Restate the records in their entirety, word for word.

• _PROVIDED ENTRIES_

################

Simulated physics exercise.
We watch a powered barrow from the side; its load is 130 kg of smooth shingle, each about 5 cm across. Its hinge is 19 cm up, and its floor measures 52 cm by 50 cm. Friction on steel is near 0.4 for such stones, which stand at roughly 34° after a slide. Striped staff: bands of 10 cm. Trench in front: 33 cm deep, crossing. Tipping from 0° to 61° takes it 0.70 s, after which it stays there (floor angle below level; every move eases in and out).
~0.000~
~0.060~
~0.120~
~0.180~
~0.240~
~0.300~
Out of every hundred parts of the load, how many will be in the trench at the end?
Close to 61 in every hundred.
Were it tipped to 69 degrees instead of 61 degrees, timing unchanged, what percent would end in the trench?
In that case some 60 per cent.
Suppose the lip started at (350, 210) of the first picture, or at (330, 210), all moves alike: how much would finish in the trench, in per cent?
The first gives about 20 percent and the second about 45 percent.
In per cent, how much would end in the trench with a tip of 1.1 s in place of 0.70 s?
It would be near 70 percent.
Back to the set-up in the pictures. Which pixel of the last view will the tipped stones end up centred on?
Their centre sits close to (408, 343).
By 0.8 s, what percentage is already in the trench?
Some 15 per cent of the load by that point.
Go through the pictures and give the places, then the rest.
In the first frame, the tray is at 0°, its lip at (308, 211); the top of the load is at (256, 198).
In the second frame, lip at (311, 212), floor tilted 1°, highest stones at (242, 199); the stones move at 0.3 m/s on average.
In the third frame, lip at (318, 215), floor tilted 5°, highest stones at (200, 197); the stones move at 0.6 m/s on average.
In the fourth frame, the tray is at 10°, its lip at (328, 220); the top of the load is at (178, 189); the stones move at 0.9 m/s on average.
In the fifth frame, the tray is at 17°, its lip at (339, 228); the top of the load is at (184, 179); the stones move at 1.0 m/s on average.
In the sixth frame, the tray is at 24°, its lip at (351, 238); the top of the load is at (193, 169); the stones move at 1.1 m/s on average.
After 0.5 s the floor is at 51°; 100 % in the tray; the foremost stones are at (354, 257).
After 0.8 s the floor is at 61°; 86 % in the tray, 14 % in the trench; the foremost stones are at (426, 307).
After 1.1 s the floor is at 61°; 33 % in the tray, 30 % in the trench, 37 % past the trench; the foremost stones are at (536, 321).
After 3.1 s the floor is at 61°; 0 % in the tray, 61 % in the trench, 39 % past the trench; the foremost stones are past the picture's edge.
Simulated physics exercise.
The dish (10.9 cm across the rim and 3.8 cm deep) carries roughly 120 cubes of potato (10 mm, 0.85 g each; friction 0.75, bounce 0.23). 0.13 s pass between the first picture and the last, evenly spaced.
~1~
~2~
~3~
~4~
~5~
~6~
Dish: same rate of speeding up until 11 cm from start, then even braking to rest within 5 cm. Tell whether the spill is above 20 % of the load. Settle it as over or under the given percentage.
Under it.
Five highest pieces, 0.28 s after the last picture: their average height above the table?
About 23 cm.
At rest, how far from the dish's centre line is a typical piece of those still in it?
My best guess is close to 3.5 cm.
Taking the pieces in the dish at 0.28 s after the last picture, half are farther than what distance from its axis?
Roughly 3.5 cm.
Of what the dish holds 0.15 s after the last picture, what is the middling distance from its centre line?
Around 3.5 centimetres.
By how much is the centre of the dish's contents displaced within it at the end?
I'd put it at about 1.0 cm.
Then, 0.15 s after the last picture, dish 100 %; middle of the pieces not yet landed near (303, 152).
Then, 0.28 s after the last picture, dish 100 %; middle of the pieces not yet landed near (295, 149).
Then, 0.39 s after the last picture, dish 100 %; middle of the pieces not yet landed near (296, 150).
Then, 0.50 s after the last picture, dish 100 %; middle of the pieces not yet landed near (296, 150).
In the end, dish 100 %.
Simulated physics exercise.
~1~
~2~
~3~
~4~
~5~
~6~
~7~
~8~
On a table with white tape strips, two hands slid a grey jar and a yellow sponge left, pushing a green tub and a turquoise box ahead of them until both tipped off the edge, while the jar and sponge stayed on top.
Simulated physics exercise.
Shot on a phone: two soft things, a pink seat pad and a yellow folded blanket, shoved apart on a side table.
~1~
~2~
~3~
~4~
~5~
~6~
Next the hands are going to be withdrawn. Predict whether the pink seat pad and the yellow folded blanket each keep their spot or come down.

################

• _THE ANSWER_
Simulated physics exercise.
We watch a powered barrow from the side; its load is 130 kg of smooth shingle, each about 5 cm across. Its hinge is 19 cm up, and its floor measures 52 cm by 50 cm. Friction on steel is near 0.4 for such stones, which stand at roughly 34° after a slide. Striped staff: bands of 10 cm. Trench in front: 33 cm deep, crossing. Tipping from 0° to 61° takes it 0.70 s, after which it stays there (floor angle below level; every move eases in and out).
~0.000~
~0.060~
~0.120~
~0.180~
~0.240~
~0.300~
Out of every hundred parts of the load, how many will be in the trench at the end?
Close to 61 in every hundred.
Were it tipped to 69 degrees instead of 61 degrees, timing unchanged, what percent would end in the trench?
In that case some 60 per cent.
Suppose the lip started at (350, 210) of the first picture, or at (330, 210), all moves alike: how much would finish in the trench, in per cent?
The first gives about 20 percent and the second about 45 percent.
In per cent, how much would end in the trench with a tip of 1.1 s in place of 0.70 s?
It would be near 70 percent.
Back to the set-up in the pictures. Which pixel of the last view will the tipped stones end up centred on?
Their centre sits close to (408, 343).
By 0.8 s, what percentage is already in the trench?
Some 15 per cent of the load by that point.
Go through the pictures and give the places, then the rest.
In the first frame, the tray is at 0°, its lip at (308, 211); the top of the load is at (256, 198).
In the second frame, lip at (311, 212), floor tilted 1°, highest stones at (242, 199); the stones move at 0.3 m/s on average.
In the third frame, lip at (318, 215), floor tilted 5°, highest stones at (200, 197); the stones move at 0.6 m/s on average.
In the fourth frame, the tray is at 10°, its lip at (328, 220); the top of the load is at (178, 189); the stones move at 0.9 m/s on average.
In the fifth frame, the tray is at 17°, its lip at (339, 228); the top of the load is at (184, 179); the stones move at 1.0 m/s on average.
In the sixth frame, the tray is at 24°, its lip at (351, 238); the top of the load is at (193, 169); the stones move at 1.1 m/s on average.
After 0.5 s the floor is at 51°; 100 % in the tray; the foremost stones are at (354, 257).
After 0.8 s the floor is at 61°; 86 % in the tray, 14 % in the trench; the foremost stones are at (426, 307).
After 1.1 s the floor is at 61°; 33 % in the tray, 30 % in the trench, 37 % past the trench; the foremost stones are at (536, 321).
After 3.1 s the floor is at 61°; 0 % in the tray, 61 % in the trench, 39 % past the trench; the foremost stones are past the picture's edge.
Simulated physics exercise.
The dish (10.9 cm across the rim and 3.8 cm deep) carries roughly 120 cubes of potato (10 mm, 0.85 g each; friction 0.75, bounce 0.23). 0.13 s pass between the first picture and the last, evenly spaced.
~1~
~2~
~3~
~4~
~5~
~6~
Dish: same rate of speeding up until 11 cm from start, then even braking to rest within 5 cm. Tell whether the spill is above 20 % of the load. Settle it as over or under the given percentage.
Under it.
Five highest pieces, 0.28 s after the last picture: their average height above the table?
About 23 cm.
At rest, how far from the dish's centre line is a typical piece of those still in it?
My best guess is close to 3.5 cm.
Taking the pieces in the dish at 0.28 s after the last picture, half are farther than what distance from its axis?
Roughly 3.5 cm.
Of what the dish holds 0.15 s after the last picture, what is the middling distance from its centre line?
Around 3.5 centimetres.
By how much is the centre of the dish's contents displaced within it at the end?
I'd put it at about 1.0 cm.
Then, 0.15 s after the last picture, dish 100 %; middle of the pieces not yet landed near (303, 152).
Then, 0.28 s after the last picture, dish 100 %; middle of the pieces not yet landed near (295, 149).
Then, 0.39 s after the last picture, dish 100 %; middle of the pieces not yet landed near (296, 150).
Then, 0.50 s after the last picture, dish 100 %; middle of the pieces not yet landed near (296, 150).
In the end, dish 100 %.
Simulated physics exercise.
~1~
~2~
~3~
~4~
~5~
~6~
~7~
~8~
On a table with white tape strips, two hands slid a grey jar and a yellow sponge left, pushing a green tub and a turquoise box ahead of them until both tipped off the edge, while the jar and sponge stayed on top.
Simulated physics exercise.
Shot on a phone: two soft things, a pink seat pad and a yellow folded blanket, shoved apart on a side table.
~1~
~2~
~3~
~4~
~5~
~6~
Next the hands are going to be withdrawn. Predict whether the pink seat pad and the yellow folded blanket each keep their spot or come down.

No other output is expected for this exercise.